— Begin Given entries —

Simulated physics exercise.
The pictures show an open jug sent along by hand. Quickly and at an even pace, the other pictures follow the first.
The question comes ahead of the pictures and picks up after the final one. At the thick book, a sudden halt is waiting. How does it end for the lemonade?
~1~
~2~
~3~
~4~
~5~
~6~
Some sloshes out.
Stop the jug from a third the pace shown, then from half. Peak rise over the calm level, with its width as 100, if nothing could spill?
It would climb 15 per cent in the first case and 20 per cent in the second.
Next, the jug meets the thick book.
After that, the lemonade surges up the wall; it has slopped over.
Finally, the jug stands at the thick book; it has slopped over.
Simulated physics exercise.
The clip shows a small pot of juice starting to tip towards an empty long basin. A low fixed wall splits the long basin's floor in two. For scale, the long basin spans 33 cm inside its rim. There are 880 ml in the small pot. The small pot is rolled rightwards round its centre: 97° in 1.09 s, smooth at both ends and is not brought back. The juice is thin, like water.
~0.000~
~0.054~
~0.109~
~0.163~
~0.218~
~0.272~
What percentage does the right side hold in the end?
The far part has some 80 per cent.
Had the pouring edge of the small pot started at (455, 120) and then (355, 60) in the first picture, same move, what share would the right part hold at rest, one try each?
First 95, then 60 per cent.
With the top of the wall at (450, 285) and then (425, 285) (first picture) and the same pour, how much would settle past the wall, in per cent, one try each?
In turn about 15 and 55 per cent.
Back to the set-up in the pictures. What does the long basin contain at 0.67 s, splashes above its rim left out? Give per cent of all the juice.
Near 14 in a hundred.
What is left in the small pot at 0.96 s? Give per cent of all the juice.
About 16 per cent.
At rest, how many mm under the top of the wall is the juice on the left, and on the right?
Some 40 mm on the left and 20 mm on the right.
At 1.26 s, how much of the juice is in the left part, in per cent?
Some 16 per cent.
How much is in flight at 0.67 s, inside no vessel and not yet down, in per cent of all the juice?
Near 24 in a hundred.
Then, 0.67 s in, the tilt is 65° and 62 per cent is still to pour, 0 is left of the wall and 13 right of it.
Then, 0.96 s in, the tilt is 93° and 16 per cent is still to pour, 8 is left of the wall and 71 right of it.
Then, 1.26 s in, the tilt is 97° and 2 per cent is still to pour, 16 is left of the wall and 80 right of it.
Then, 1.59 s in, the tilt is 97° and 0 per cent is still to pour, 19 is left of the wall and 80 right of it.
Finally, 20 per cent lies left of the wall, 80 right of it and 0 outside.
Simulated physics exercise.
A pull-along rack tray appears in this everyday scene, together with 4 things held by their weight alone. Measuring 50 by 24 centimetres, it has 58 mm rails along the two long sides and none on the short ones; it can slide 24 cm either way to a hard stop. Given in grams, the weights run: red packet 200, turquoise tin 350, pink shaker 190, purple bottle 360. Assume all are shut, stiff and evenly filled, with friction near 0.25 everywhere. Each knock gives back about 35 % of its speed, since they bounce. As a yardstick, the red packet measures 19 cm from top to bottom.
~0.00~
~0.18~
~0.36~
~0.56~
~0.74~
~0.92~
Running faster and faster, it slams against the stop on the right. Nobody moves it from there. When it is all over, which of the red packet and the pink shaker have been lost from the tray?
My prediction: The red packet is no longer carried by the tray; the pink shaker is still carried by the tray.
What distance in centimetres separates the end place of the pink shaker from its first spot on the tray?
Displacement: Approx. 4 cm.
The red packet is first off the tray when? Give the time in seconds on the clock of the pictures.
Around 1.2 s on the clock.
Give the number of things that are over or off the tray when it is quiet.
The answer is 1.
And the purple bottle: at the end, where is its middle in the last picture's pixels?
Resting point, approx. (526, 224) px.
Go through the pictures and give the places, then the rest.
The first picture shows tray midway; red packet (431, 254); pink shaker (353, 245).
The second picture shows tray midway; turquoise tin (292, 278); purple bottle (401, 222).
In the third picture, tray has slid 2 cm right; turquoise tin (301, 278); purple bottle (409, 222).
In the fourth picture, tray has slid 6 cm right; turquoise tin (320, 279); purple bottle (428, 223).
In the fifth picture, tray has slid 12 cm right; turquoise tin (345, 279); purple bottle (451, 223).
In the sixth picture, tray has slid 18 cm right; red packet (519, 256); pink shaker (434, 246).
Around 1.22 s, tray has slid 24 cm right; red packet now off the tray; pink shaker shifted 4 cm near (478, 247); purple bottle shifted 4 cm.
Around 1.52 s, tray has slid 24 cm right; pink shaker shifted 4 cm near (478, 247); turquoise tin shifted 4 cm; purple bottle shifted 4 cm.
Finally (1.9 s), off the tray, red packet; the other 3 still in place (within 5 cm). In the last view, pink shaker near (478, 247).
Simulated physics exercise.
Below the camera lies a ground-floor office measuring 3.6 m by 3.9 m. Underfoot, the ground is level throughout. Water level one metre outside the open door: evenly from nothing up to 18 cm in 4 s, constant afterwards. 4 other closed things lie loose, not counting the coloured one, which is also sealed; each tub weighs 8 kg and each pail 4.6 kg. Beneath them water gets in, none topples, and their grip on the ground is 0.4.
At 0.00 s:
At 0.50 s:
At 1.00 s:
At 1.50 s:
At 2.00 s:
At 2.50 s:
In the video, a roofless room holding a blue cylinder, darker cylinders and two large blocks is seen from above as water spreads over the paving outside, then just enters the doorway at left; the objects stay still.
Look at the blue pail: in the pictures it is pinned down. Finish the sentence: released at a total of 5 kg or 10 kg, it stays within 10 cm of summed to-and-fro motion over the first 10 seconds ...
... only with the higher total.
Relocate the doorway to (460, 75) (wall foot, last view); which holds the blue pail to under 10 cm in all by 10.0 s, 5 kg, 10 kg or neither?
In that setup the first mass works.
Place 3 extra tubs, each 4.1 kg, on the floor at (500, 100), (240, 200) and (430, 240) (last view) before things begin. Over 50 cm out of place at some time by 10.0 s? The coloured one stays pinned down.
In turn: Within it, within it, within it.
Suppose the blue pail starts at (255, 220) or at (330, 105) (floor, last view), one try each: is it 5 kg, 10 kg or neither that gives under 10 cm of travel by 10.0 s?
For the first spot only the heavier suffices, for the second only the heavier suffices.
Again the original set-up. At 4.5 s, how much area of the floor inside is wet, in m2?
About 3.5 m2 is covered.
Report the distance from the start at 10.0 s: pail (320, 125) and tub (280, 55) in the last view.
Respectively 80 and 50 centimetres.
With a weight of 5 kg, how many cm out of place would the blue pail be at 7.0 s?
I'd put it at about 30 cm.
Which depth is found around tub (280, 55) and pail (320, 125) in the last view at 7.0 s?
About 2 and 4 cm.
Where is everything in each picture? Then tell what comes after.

— End Given entries —

--- Problem requirements ---
Gather every line from the listing above in which "evenly" appears, and copy those lines.

--- Full answer ---
A pull-along rack tray appears in this everyday scene, together with 4 things held by their weight alone. Measuring 50 by 24 centimetres, it has 58 mm rails along the two long sides and none on the short ones; it can slide 24 cm either way to a hard stop. Given in grams, the weights run: red packet 200, turquoise tin 350, pink shaker 190, purple bottle 360. Assume all are shut, stiff and evenly filled, with friction near 0.25 everywhere. Each knock gives back about 35 % of its speed, since they bounce. As a yardstick, the red packet measures 19 cm from top to bottom.
Below the camera lies a ground-floor office measuring 3.6 m by 3.9 m. Underfoot, the ground is level throughout. Water level one metre outside the open door: evenly from nothing up to 18 cm in 4 s, constant afterwards. 4 other closed things lie loose, not counting the coloured one, which is also sealed; each tub weighs 8 kg and each pail 4.6 kg. Beneath them water gets in, none topples, and their grip on the ground is 0.4.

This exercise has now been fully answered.